DATA SEGMENT:
---------------
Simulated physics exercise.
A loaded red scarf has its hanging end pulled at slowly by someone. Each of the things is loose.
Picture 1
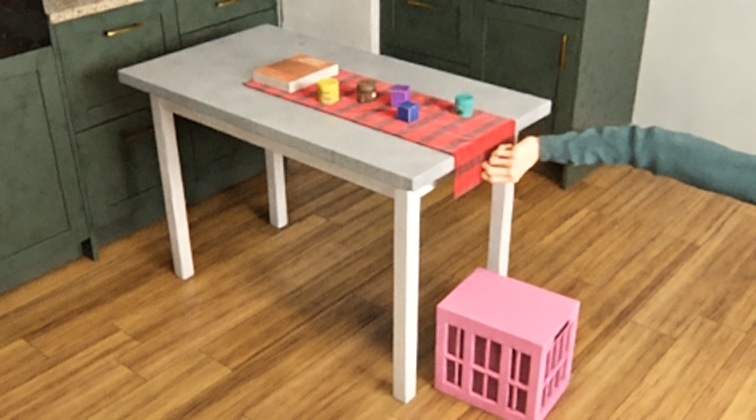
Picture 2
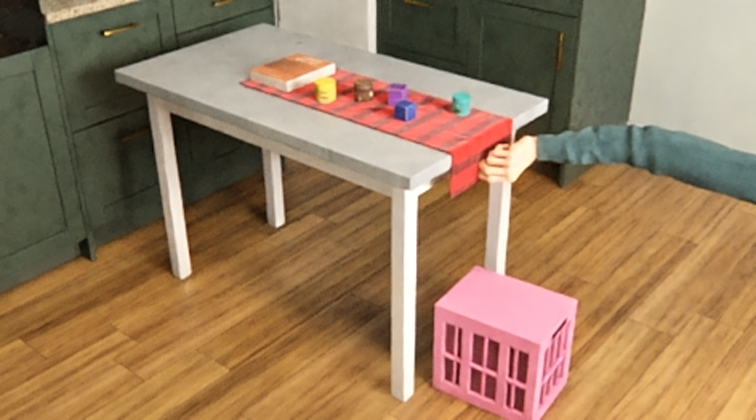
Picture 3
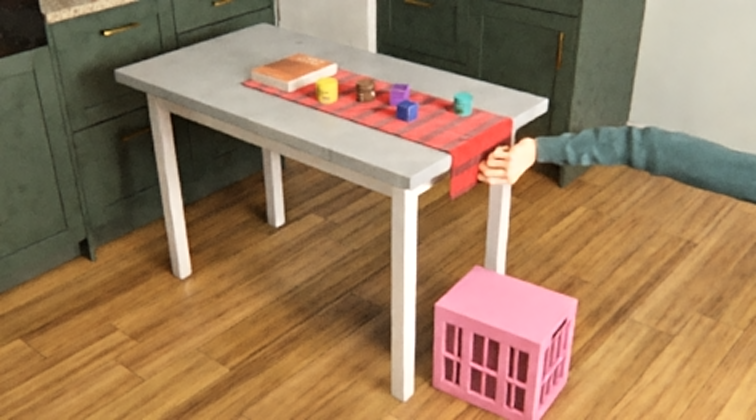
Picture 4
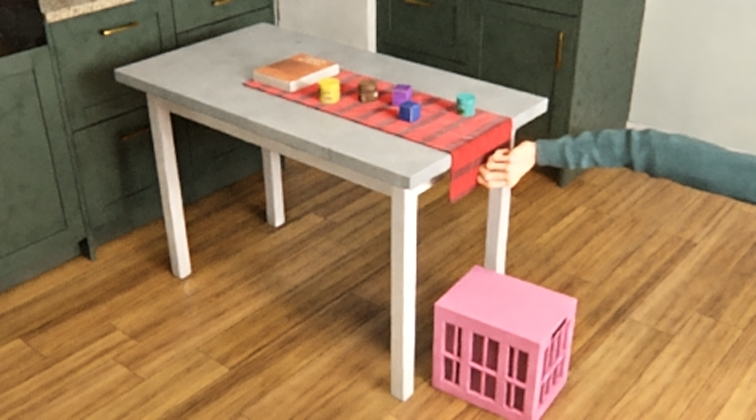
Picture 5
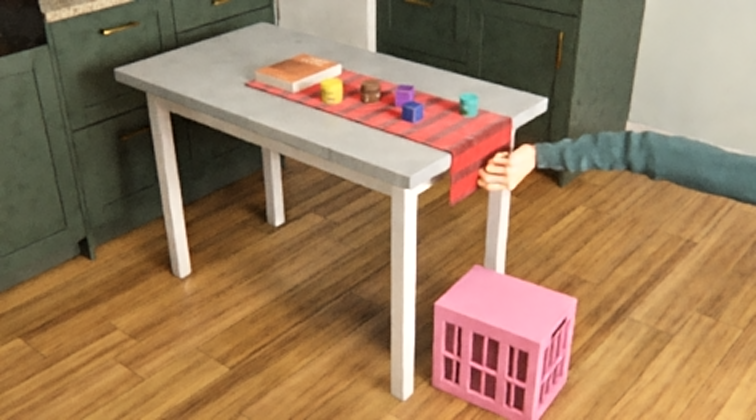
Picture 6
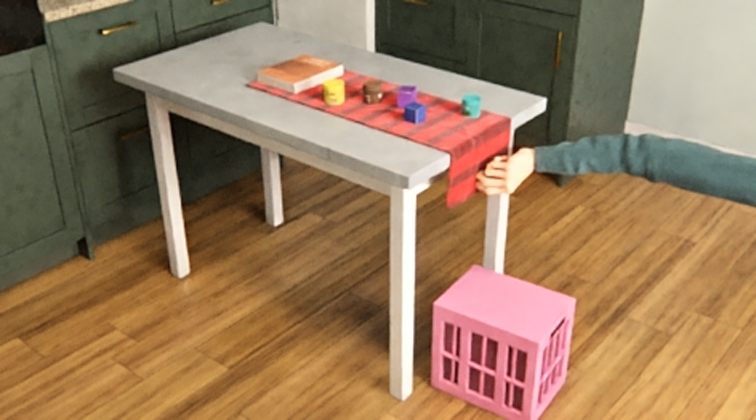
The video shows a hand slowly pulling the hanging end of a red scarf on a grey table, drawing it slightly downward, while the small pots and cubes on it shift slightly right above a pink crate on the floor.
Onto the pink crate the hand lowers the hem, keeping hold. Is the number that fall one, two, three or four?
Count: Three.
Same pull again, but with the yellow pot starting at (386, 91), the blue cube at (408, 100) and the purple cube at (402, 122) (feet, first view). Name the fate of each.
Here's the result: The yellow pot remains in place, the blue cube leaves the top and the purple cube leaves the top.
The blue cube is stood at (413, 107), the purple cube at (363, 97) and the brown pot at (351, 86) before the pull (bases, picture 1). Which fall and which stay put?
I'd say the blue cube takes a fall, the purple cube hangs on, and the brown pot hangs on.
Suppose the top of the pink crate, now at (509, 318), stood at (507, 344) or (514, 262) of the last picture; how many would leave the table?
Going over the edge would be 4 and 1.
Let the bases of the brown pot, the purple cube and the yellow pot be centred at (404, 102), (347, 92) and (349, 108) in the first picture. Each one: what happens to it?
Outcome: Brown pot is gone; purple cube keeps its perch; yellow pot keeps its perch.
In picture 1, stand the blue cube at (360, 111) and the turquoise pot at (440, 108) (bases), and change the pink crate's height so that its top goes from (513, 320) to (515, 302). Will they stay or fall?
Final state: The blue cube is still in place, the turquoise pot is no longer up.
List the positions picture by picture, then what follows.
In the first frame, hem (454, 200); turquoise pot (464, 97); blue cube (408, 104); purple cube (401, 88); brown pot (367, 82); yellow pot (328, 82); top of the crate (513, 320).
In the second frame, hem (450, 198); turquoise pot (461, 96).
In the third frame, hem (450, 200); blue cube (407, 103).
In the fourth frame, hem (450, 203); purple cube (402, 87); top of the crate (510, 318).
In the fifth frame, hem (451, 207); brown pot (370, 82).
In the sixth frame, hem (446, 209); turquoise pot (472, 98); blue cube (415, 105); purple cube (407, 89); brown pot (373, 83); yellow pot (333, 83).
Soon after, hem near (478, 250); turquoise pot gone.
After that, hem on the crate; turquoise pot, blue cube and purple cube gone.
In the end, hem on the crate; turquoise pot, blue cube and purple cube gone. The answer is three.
---------------
Quote the data exactly, leaving every image out of the copy.

Simulated physics exercise.
A loaded red scarf has its hanging end pulled at slowly by someone. Each of the things is loose.
Picture 1
Picture 2
Picture 3
Picture 4
Picture 5
Picture 6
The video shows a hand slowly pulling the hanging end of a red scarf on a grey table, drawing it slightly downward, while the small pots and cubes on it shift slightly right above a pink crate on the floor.
Onto the pink crate the hand lowers the hem, keeping hold. Is the number that fall one, two, three or four?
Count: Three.
Same pull again, but with the yellow pot starting at (386, 91), the blue cube at (408, 100) and the purple cube at (402, 122) (feet, first view). Name the fate of each.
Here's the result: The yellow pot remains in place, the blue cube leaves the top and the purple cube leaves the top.
The blue cube is stood at (413, 107), the purple cube at (363, 97) and the brown pot at (351, 86) before the pull (bases, picture 1). Which fall and which stay put?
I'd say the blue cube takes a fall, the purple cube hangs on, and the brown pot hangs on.
Suppose the top of the pink crate, now at (509, 318), stood at (507, 344) or (514, 262) of the last picture; how many would leave the table?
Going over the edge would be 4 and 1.
Let the bases of the brown pot, the purple cube and the yellow pot be centred at (404, 102), (347, 92) and (349, 108) in the first picture. Each one: what happens to it?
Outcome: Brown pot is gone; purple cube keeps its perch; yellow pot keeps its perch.
In picture 1, stand the blue cube at (360, 111) and the turquoise pot at (440, 108) (bases), and change the pink crate's height so that its top goes from (513, 320) to (515, 302). Will they stay or fall?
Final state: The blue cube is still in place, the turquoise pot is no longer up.
List the positions picture by picture, then what follows.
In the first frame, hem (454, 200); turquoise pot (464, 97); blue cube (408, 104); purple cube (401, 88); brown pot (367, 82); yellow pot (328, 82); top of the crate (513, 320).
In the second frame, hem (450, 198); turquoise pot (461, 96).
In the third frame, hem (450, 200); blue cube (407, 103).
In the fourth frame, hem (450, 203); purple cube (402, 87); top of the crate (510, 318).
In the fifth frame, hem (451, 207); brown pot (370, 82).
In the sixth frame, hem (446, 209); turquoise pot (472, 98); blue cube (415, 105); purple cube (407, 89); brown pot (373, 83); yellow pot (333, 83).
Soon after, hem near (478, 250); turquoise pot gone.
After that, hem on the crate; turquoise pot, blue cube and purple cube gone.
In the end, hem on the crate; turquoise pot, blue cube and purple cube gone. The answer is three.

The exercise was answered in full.